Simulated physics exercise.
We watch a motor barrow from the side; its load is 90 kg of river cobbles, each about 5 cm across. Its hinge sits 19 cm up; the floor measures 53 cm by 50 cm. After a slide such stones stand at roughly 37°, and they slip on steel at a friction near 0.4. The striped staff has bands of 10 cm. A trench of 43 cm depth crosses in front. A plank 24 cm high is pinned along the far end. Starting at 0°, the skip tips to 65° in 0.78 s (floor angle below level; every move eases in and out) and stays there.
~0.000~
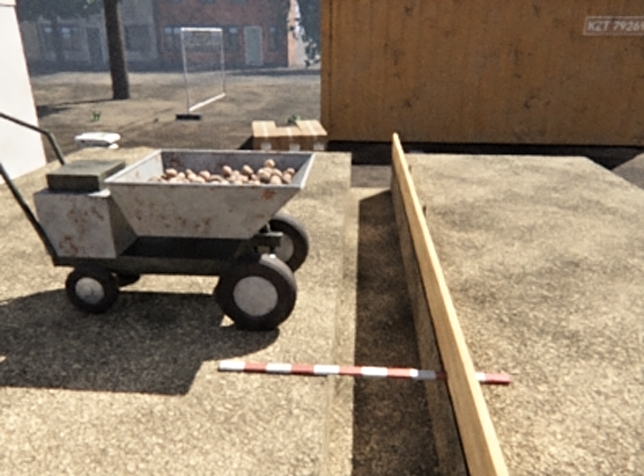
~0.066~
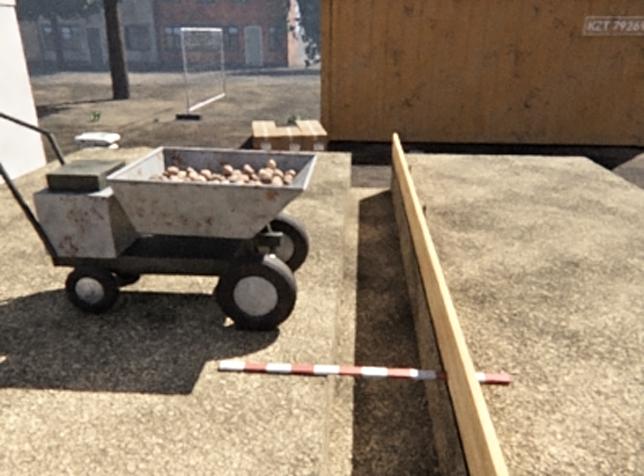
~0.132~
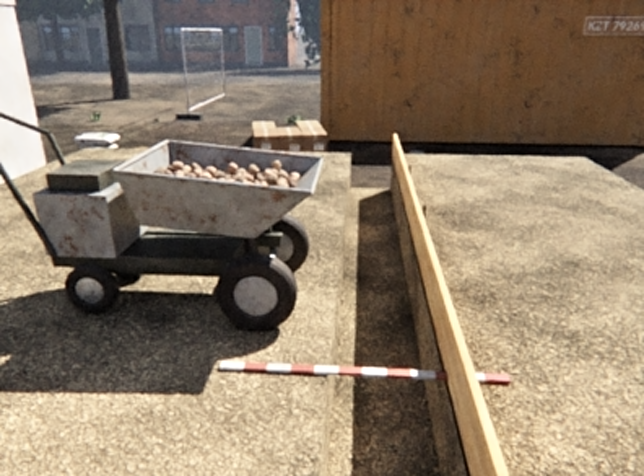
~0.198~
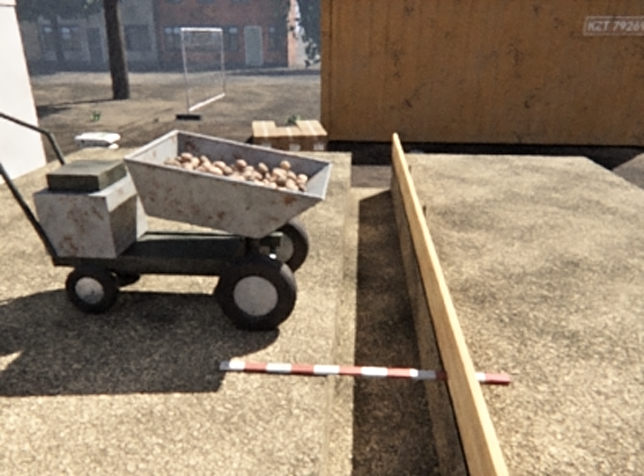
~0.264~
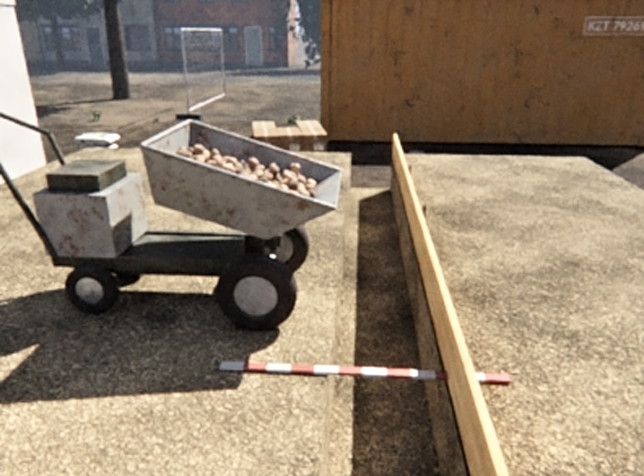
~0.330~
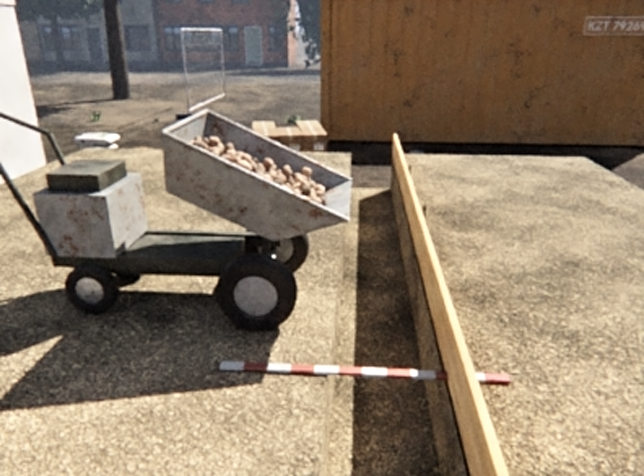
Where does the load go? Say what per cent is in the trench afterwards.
Close to 99 in a hundred.
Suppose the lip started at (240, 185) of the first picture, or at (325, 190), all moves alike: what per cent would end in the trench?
First some 100, then 85 per cent.
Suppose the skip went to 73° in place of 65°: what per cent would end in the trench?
Then about 100 per cent.
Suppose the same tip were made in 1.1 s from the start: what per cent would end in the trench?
It would be near 100 per cent.
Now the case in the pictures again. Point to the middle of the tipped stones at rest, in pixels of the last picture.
Their middle is at about (394, 364).
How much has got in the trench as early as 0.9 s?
Some 20 per cent.
After 0.6 s the floor is at 54°; 100 % in the skip; the foremost stones are at (357, 242).
After 0.9 s the floor is at 65°; 78 % in the skip, 22 % in the trench; the foremost stones are at (426, 297).
After 1.2 s the floor is at 65°; 24 % in the skip, 75 % in the trench, 1 % past the trench; the foremost stones are at (440, 322).
After 3.2 s the floor is at 65°; 0 % in the skip, 99 % in the trench, 1 % past the trench; the foremost stones are at (452, 339).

◇ ◇ ◇ ◇ ◇ ◇ ◇

__INSTRUCTIONS FOR THE TASK__
Reproduce the material above in full, exactly, with no images.

__RESPONSE TO THIS EXERCISE__
Simulated physics exercise.
We watch a motor barrow from the side; its load is 90 kg of river cobbles, each about 5 cm across. Its hinge sits 19 cm up; the floor measures 53 cm by 50 cm. After a slide such stones stand at roughly 37°, and they slip on steel at a friction near 0.4. The striped staff has bands of 10 cm. A trench of 43 cm depth crosses in front. A plank 24 cm high is pinned along the far end. Starting at 0°, the skip tips to 65° in 0.78 s (floor angle below level; every move eases in and out) and stays there.
~0.000~
~0.066~
~0.132~
~0.198~
~0.264~
~0.330~
Where does the load go? Say what per cent is in the trench afterwards.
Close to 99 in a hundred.
Suppose the lip started at (240, 185) of the first picture, or at (325, 190), all moves alike: what per cent would end in the trench?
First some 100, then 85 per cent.
Suppose the skip went to 73° in place of 65°: what per cent would end in the trench?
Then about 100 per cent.
Suppose the same tip were made in 1.1 s from the start: what per cent would end in the trench?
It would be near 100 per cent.
Now the case in the pictures again. Point to the middle of the tipped stones at rest, in pixels of the last picture.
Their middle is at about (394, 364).
How much has got in the trench as early as 0.9 s?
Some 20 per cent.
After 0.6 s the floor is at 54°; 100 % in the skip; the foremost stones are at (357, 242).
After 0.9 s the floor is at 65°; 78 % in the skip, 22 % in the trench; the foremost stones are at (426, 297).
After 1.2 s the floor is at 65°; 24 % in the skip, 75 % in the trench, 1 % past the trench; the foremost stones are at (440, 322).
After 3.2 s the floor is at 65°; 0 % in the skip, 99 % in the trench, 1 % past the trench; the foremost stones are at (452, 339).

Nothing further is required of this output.